▶ **AIM**
Below is a block of records; repeat all of them exactly.

▶ **SUPPLIED INFORMATION**
☆ ☆ ☆ ☆

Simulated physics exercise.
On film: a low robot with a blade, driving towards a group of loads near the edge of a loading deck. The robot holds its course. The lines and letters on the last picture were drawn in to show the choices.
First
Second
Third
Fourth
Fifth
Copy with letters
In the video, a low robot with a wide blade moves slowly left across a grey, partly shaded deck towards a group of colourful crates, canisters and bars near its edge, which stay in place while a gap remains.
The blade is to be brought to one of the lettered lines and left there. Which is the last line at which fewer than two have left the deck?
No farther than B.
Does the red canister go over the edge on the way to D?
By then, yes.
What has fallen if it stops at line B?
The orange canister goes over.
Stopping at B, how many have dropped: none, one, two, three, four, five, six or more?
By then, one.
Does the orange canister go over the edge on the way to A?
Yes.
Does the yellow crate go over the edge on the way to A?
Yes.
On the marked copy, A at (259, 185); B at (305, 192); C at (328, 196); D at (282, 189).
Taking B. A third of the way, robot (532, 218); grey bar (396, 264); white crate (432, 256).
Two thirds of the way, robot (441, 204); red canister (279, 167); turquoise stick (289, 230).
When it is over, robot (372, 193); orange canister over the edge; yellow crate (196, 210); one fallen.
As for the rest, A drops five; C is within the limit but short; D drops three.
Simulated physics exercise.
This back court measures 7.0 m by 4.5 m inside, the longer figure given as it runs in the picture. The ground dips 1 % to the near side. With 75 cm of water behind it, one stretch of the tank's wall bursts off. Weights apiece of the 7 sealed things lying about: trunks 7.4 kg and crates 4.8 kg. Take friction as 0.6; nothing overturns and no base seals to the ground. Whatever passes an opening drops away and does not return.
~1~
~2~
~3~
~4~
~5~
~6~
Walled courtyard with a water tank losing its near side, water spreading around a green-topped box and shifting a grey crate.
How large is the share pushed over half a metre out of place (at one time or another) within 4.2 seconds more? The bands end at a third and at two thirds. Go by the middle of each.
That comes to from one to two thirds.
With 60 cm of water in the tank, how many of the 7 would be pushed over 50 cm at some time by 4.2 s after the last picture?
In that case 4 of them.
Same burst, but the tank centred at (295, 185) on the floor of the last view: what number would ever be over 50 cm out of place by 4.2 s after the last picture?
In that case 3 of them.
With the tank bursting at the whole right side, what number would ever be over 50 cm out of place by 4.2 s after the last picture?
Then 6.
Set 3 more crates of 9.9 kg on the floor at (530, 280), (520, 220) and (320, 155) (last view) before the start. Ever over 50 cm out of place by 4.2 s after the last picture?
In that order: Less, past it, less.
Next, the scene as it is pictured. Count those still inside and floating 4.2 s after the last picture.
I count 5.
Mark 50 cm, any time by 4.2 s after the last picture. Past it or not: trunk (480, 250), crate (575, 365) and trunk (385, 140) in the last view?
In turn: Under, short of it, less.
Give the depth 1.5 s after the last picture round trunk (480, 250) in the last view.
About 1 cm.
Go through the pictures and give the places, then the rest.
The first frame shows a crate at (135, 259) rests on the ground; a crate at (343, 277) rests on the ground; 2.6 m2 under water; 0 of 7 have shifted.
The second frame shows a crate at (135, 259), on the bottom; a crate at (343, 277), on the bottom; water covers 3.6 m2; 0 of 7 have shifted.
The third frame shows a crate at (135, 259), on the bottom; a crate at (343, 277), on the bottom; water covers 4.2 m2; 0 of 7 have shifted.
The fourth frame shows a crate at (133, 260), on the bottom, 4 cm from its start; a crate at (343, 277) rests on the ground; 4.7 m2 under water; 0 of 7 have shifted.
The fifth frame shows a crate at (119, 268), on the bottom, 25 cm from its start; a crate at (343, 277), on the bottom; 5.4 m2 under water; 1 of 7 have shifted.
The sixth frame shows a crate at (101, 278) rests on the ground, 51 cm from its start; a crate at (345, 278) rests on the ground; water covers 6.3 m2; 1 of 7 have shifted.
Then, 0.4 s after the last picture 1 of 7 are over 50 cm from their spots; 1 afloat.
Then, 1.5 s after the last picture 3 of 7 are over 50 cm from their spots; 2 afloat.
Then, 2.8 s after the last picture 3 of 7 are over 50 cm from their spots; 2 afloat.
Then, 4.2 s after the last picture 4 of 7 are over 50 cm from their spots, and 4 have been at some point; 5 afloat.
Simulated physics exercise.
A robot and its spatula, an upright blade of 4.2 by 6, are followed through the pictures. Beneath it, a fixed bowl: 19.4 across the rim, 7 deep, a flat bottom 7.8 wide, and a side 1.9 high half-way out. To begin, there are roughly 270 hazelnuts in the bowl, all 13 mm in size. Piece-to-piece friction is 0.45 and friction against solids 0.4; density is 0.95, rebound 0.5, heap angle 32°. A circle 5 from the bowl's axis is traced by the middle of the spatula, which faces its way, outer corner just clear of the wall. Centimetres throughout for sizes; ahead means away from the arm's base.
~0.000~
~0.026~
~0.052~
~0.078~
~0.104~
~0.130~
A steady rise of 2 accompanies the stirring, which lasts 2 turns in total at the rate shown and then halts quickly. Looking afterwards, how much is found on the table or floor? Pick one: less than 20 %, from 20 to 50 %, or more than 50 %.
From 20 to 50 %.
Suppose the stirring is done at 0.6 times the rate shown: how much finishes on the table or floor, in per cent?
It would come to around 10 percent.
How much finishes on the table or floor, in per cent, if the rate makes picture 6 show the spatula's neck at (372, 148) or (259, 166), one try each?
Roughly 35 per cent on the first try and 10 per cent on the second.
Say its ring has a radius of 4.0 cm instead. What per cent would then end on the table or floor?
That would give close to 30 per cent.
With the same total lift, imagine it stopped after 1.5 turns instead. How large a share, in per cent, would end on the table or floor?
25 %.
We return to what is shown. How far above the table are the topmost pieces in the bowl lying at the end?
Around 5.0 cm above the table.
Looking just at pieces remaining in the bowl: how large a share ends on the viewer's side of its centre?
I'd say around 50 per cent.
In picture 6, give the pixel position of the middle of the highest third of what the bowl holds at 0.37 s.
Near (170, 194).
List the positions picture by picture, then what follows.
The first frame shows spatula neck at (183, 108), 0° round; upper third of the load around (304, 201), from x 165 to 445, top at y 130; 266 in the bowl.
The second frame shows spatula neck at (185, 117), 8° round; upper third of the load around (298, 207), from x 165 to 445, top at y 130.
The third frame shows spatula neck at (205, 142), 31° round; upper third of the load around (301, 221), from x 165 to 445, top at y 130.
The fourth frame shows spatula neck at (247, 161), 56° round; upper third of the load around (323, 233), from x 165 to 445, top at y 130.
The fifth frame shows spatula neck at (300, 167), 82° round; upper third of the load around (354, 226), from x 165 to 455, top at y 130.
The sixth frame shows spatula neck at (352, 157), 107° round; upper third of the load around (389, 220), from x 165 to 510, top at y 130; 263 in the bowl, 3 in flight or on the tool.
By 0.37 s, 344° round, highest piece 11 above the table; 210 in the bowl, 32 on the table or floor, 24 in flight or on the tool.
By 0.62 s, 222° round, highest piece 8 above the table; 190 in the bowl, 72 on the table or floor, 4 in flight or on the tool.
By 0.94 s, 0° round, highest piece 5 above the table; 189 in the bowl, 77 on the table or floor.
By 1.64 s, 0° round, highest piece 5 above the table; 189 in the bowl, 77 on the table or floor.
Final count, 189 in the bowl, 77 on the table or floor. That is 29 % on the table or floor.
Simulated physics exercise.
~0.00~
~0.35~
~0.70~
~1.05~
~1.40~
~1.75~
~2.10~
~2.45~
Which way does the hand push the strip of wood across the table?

☆ ☆ ☆ ☆

▶ **THE SOLUTION**
Simulated physics exercise.
On film: a low robot with a blade, driving towards a group of loads near the edge of a loading deck. The robot holds its course. The lines and letters on the last picture were drawn in to show the choices.
First
Second
Third
Fourth
Fifth
Copy with letters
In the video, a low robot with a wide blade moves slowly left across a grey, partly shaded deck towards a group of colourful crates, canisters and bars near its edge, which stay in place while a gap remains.
The blade is to be brought to one of the lettered lines and left there. Which is the last line at which fewer than two have left the deck?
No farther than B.
Does the red canister go over the edge on the way to D?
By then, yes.
What has fallen if it stops at line B?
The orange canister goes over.
Stopping at B, how many have dropped: none, one, two, three, four, five, six or more?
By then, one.
Does the orange canister go over the edge on the way to A?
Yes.
Does the yellow crate go over the edge on the way to A?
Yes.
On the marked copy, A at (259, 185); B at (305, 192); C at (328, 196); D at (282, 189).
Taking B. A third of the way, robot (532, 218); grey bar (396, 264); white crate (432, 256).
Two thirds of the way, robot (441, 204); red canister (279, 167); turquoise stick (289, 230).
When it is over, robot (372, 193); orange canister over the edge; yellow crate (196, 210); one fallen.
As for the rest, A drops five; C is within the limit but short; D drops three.
Simulated physics exercise.
This back court measures 7.0 m by 4.5 m inside, the longer figure given as it runs in the picture. The ground dips 1 % to the near side. With 75 cm of water behind it, one stretch of the tank's wall bursts off. Weights apiece of the 7 sealed things lying about: trunks 7.4 kg and crates 4.8 kg. Take friction as 0.6; nothing overturns and no base seals to the ground. Whatever passes an opening drops away and does not return.
~1~
~2~
~3~
~4~
~5~
~6~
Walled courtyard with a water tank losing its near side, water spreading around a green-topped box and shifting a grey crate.
How large is the share pushed over half a metre out of place (at one time or another) within 4.2 seconds more? The bands end at a third and at two thirds. Go by the middle of each.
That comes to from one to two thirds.
With 60 cm of water in the tank, how many of the 7 would be pushed over 50 cm at some time by 4.2 s after the last picture?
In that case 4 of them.
Same burst, but the tank centred at (295, 185) on the floor of the last view: what number would ever be over 50 cm out of place by 4.2 s after the last picture?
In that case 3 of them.
With the tank bursting at the whole right side, what number would ever be over 50 cm out of place by 4.2 s after the last picture?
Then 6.
Set 3 more crates of 9.9 kg on the floor at (530, 280), (520, 220) and (320, 155) (last view) before the start. Ever over 50 cm out of place by 4.2 s after the last picture?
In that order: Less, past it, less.
Next, the scene as it is pictured. Count those still inside and floating 4.2 s after the last picture.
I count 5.
Mark 50 cm, any time by 4.2 s after the last picture. Past it or not: trunk (480, 250), crate (575, 365) and trunk (385, 140) in the last view?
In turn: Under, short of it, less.
Give the depth 1.5 s after the last picture round trunk (480, 250) in the last view.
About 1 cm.
Go through the pictures and give the places, then the rest.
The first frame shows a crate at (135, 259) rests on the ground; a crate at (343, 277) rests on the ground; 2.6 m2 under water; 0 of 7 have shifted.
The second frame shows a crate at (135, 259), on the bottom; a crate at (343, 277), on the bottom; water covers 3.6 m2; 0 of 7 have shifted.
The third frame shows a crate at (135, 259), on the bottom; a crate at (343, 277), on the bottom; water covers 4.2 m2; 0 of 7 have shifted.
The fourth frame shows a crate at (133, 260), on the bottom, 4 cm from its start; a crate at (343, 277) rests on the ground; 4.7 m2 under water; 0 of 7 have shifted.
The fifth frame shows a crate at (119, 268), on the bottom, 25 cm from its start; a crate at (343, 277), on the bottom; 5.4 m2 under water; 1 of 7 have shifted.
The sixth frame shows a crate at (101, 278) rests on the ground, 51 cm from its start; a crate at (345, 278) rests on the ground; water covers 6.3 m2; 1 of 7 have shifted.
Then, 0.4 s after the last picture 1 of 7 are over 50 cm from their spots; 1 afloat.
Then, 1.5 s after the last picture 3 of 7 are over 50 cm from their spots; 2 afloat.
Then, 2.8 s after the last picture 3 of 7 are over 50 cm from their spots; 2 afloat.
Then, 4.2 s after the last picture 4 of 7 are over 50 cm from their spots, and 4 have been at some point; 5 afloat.
Simulated physics exercise.
A robot and its spatula, an upright blade of 4.2 by 6, are followed through the pictures. Beneath it, a fixed bowl: 19.4 across the rim, 7 deep, a flat bottom 7.8 wide, and a side 1.9 high half-way out. To begin, there are roughly 270 hazelnuts in the bowl, all 13 mm in size. Piece-to-piece friction is 0.45 and friction against solids 0.4; density is 0.95, rebound 0.5, heap angle 32°. A circle 5 from the bowl's axis is traced by the middle of the spatula, which faces its way, outer corner just clear of the wall. Centimetres throughout for sizes; ahead means away from the arm's base.
~0.000~
~0.026~
~0.052~
~0.078~
~0.104~
~0.130~
A steady rise of 2 accompanies the stirring, which lasts 2 turns in total at the rate shown and then halts quickly. Looking afterwards, how much is found on the table or floor? Pick one: less than 20 %, from 20 to 50 %, or more than 50 %.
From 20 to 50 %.
Suppose the stirring is done at 0.6 times the rate shown: how much finishes on the table or floor, in per cent?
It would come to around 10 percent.
How much finishes on the table or floor, in per cent, if the rate makes picture 6 show the spatula's neck at (372, 148) or (259, 166), one try each?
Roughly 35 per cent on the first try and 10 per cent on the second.
Say its ring has a radius of 4.0 cm instead. What per cent would then end on the table or floor?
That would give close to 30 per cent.
With the same total lift, imagine it stopped after 1.5 turns instead. How large a share, in per cent, would end on the table or floor?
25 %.
We return to what is shown. How far above the table are the topmost pieces in the bowl lying at the end?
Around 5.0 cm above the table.
Looking just at pieces remaining in the bowl: how large a share ends on the viewer's side of its centre?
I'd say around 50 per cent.
In picture 6, give the pixel position of the middle of the highest third of what the bowl holds at 0.37 s.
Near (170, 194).
List the positions picture by picture, then what follows.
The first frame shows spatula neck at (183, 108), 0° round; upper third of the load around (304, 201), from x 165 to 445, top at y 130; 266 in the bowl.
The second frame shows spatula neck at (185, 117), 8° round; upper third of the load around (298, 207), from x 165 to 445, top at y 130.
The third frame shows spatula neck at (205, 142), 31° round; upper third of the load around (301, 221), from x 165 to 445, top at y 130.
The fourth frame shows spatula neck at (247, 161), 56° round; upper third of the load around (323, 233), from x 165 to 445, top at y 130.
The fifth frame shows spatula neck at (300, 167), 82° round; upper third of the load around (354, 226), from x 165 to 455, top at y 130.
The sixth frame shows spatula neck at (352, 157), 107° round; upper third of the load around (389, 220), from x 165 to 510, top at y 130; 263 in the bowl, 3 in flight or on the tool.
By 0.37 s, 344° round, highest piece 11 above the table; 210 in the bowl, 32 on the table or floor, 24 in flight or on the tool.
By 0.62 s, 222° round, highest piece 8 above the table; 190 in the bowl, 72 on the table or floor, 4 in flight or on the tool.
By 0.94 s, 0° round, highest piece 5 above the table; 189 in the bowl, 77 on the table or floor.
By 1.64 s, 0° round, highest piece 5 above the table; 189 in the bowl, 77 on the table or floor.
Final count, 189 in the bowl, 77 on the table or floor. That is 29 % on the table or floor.
Simulated physics exercise.
~0.00~
~0.35~
~0.70~
~1.05~
~1.40~
~1.75~
~2.10~
~2.45~
Which way does the hand push the strip of wood across the table?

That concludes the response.